# WORK INSTRUCTIONS:
Using the listing below, set down each line from the line containing "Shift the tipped" through the line containing "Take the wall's", both ends included, exactly and with nothing added.

* begin DATA LINES *

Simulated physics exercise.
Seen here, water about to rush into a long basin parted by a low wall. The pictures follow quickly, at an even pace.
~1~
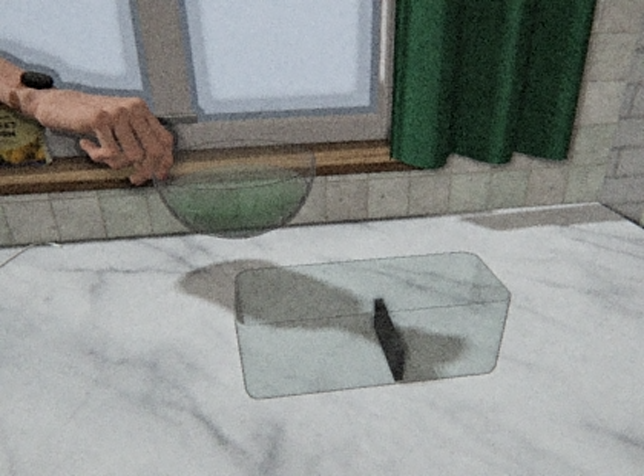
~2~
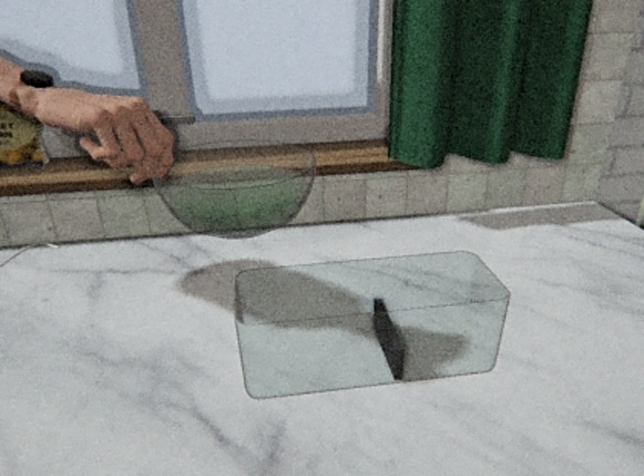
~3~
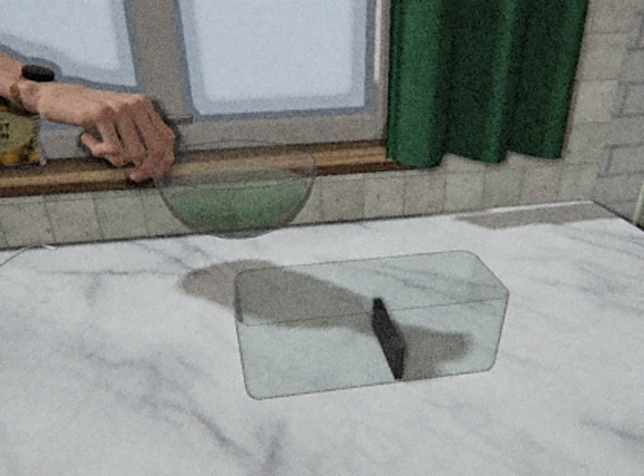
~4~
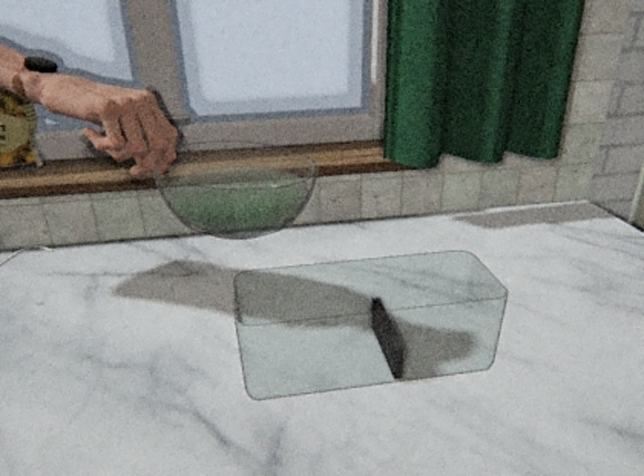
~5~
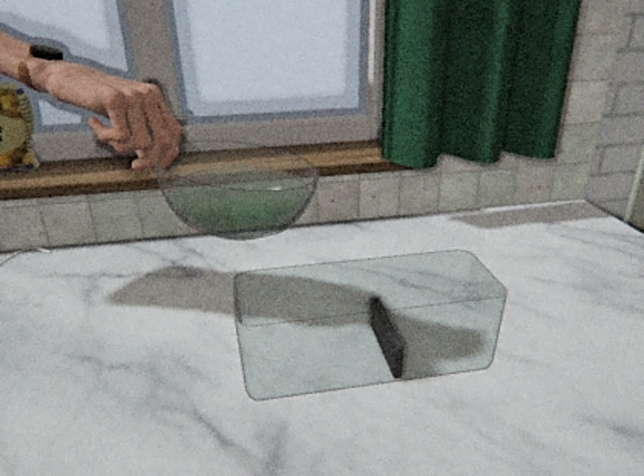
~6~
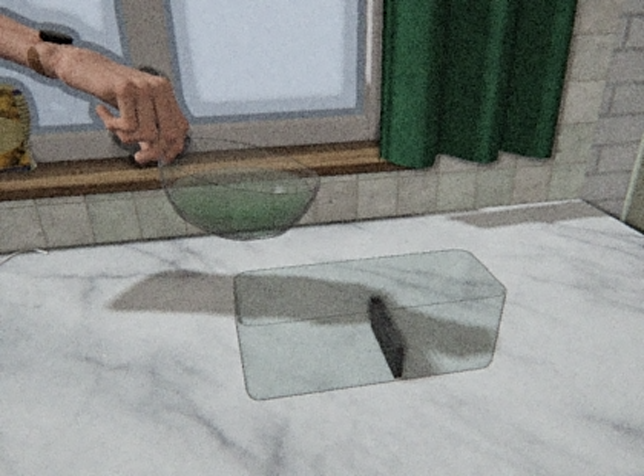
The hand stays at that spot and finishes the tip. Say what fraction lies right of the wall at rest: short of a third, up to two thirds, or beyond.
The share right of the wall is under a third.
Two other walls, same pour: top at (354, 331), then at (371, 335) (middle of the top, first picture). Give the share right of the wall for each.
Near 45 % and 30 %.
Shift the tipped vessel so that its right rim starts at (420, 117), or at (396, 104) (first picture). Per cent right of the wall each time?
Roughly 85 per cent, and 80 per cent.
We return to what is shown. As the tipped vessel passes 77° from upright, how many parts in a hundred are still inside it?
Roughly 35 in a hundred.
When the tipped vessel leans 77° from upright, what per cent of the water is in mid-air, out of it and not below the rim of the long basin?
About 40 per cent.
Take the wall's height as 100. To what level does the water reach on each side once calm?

* end DATA LINES *
* begin DATA LINES *

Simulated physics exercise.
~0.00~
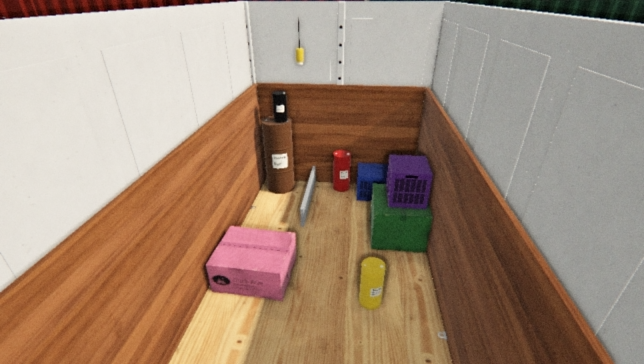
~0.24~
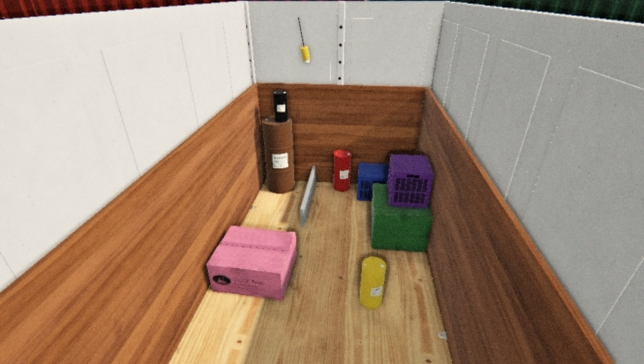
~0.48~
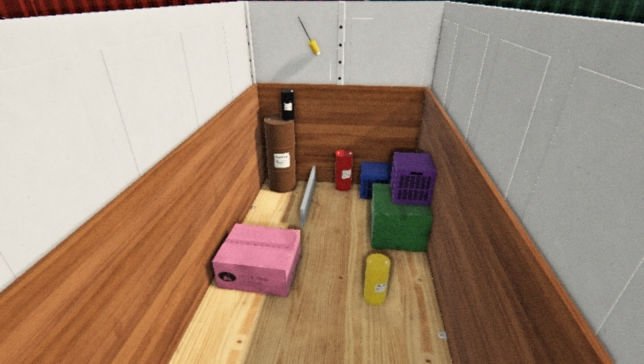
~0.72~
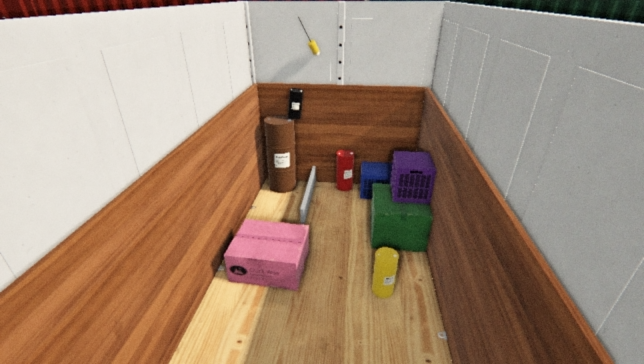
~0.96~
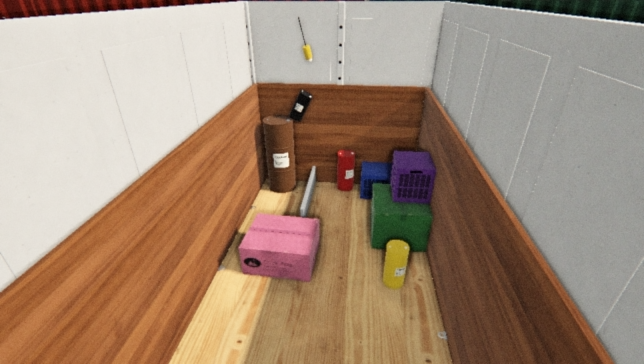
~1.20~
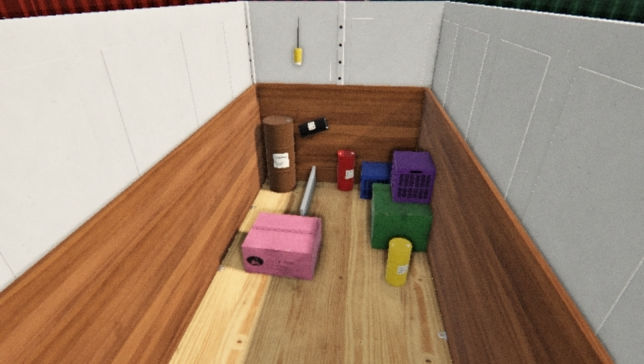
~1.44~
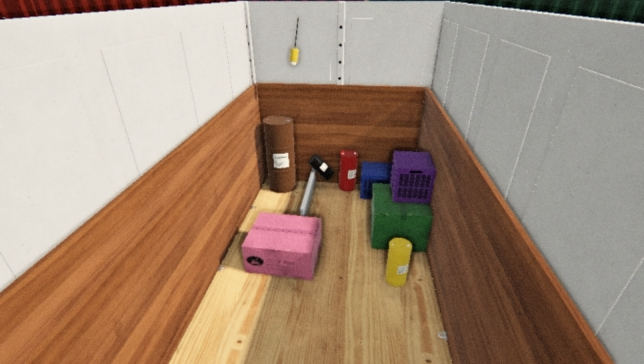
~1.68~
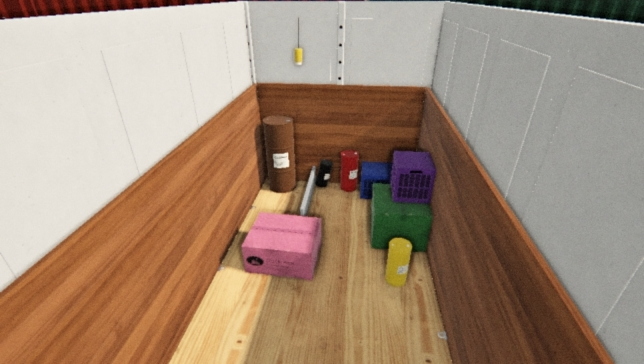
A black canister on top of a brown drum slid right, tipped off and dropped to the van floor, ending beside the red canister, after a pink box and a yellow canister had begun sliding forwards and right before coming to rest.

* end DATA LINES *
* begin DATA LINES *

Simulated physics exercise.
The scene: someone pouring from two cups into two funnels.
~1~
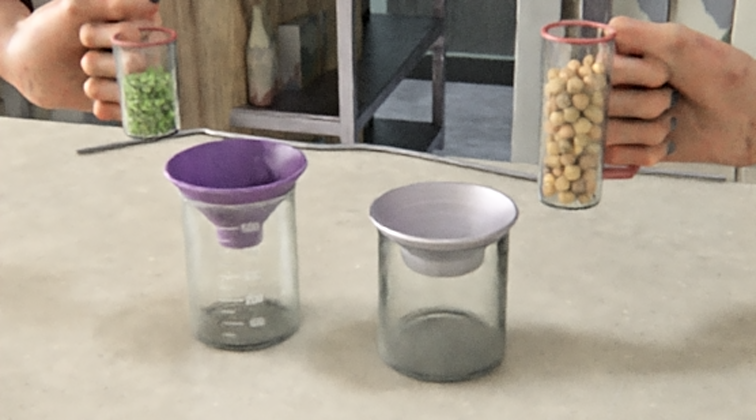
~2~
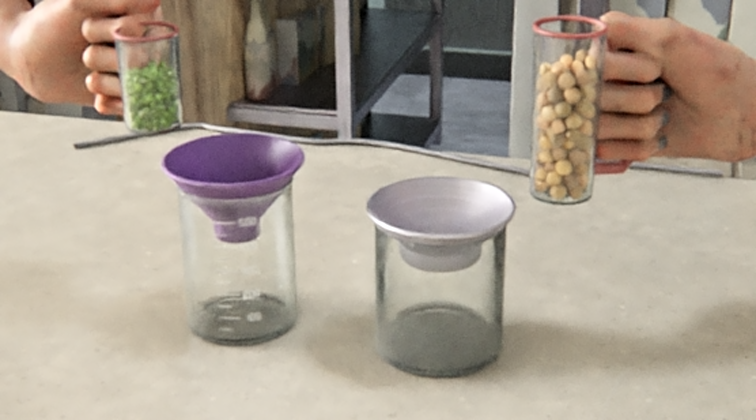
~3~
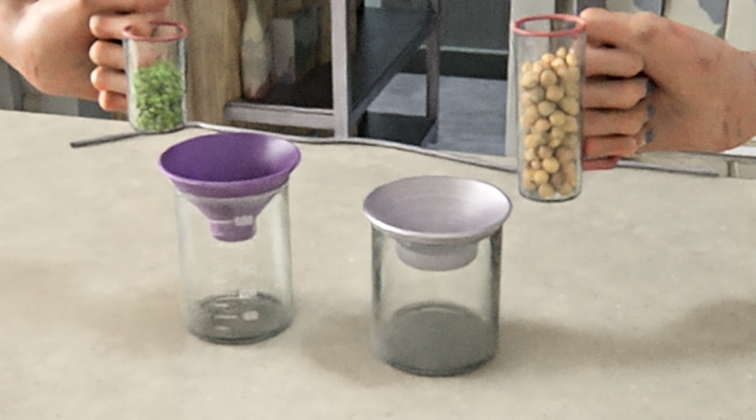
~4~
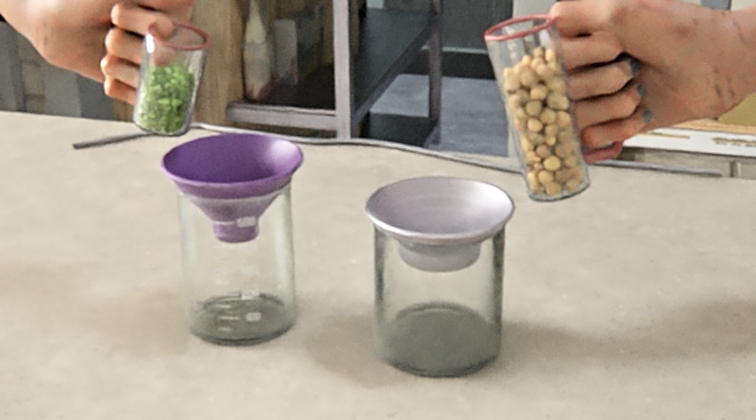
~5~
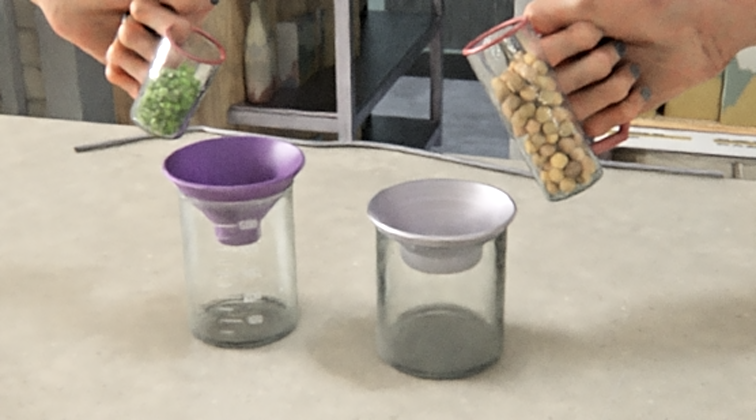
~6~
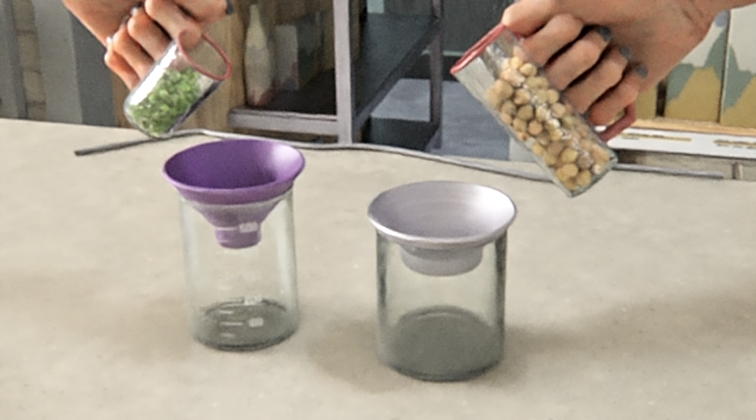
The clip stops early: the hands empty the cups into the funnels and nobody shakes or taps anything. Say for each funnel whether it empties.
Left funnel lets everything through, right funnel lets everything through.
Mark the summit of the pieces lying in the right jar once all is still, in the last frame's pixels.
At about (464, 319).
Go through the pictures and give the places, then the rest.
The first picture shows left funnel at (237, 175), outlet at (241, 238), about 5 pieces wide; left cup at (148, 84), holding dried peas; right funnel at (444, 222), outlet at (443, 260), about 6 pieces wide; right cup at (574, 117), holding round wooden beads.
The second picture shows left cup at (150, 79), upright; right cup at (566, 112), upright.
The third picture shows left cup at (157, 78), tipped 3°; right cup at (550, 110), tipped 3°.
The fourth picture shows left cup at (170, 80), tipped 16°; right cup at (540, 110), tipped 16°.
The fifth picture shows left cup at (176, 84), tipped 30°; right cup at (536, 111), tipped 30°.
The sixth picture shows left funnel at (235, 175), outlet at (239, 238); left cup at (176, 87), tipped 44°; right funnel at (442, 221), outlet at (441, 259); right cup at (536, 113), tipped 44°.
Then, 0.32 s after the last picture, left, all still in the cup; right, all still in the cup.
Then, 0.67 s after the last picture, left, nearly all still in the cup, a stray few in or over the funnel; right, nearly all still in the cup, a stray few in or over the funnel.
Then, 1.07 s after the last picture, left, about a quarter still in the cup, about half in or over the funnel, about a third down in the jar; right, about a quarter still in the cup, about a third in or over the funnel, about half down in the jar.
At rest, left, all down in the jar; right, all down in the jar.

* end DATA LINES *

# WRITTEN ANSWER:
Shift the tipped vessel so that its right rim starts at (420, 117), or at (396, 104) (first picture). Per cent right of the wall each time?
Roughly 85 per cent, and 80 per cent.
We return to what is shown. As the tipped vessel passes 77° from upright, how many parts in a hundred are still inside it?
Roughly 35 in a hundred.
When the tipped vessel leans 77° from upright, what per cent of the water is in mid-air, out of it and not below the rim of the long basin?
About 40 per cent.
Take the wall's height as 100. To what level does the water reach on each side once calm?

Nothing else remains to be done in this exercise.